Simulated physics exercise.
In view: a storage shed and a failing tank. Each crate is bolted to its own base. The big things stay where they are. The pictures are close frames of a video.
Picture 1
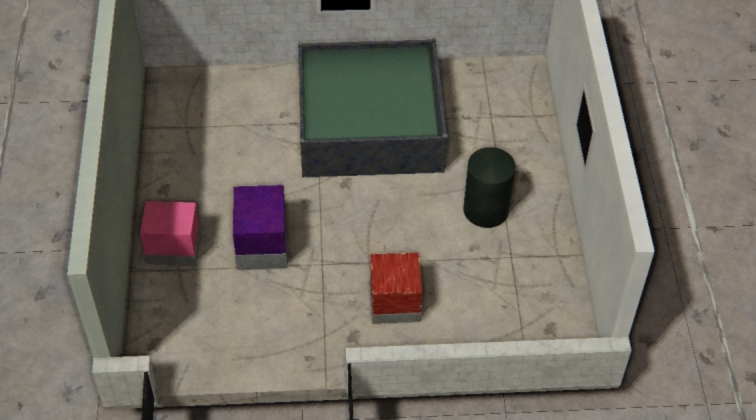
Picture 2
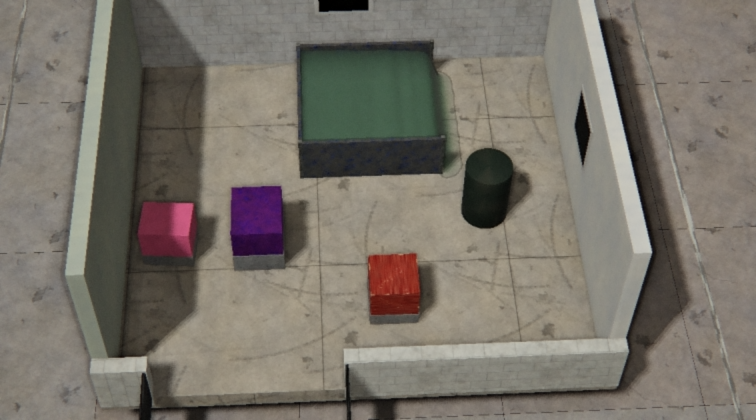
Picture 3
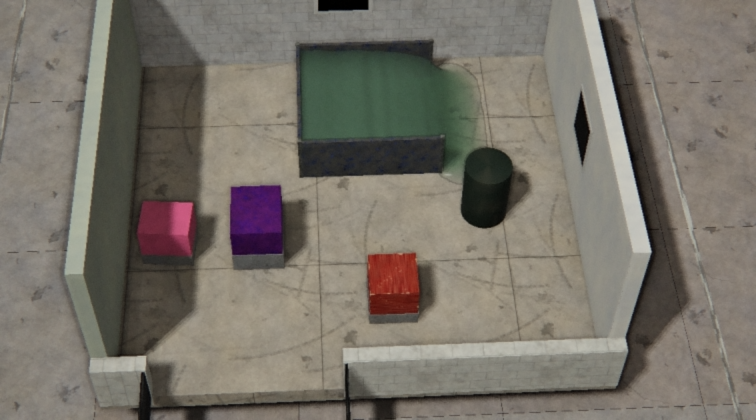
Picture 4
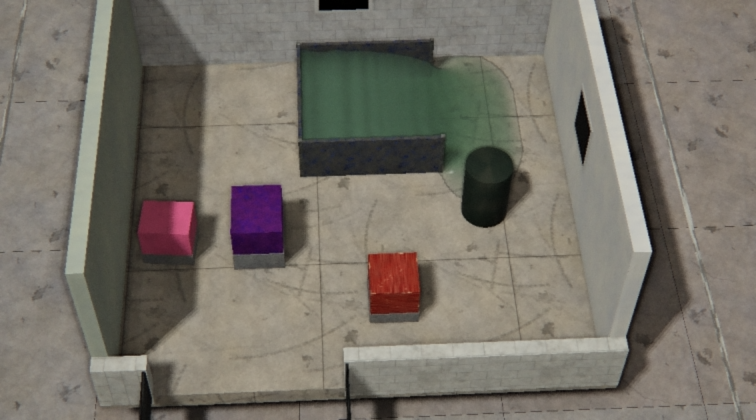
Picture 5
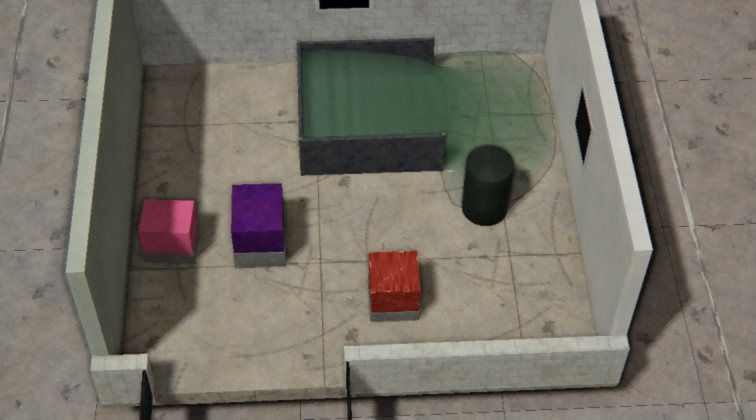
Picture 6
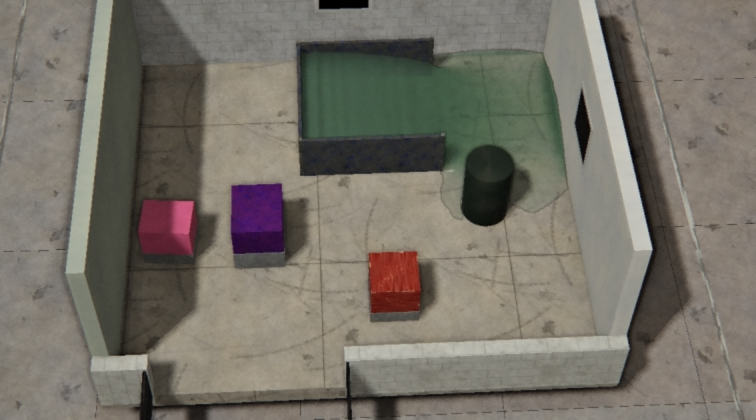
We see a walled enclosure with a tank of green water, a dark cylinder and pink, purple and red blocks; water pours from the tank's right side, spreading across the floor around the cylinder to the right wall.
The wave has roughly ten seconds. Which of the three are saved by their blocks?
In the end: The pink crate keeps dry; the red crate keeps dry; the purple crate keeps dry.
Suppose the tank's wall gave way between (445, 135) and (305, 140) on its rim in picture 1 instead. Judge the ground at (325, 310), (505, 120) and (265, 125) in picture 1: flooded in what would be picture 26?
In turn: Awash, no water, clear.
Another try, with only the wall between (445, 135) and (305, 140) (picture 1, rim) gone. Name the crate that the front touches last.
I say the pink crate.
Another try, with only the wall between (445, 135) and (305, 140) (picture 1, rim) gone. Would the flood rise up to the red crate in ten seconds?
In short: The red one is topped.
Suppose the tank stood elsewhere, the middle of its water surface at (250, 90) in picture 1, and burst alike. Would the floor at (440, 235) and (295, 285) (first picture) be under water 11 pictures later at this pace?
As listed: Covered, free of water.
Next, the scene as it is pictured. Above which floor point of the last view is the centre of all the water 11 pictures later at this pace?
Around (462, 129).
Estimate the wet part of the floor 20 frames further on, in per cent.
Near 45 in a hundred.
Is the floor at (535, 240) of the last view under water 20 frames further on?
At that place: Covered.
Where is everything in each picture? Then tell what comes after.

--

> _Do this_
Repeat the material above in full and exactly, omitting the pictures.

> _Output below_
Simulated physics exercise.
In view: a storage shed and a failing tank. Each crate is bolted to its own base. The big things stay where they are. The pictures are close frames of a video.
Picture 1
Picture 2
Picture 3
Picture 4
Picture 5
Picture 6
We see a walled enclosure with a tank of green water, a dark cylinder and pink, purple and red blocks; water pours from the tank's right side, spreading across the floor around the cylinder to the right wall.
The wave has roughly ten seconds. Which of the three are saved by their blocks?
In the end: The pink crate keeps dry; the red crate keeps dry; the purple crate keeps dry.
Suppose the tank's wall gave way between (445, 135) and (305, 140) on its rim in picture 1 instead. Judge the ground at (325, 310), (505, 120) and (265, 125) in picture 1: flooded in what would be picture 26?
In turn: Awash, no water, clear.
Another try, with only the wall between (445, 135) and (305, 140) (picture 1, rim) gone. Name the crate that the front touches last.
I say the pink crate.
Another try, with only the wall between (445, 135) and (305, 140) (picture 1, rim) gone. Would the flood rise up to the red crate in ten seconds?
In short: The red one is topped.
Suppose the tank stood elsewhere, the middle of its water surface at (250, 90) in picture 1, and burst alike. Would the floor at (440, 235) and (295, 285) (first picture) be under water 11 pictures later at this pace?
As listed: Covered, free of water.
Next, the scene as it is pictured. Above which floor point of the last view is the centre of all the water 11 pictures later at this pace?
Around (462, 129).
Estimate the wet part of the floor 20 frames further on, in per cent.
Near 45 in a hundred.
Is the floor at (535, 240) of the last view under water 20 frames further on?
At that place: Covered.
Where is everything in each picture? Then tell what comes after.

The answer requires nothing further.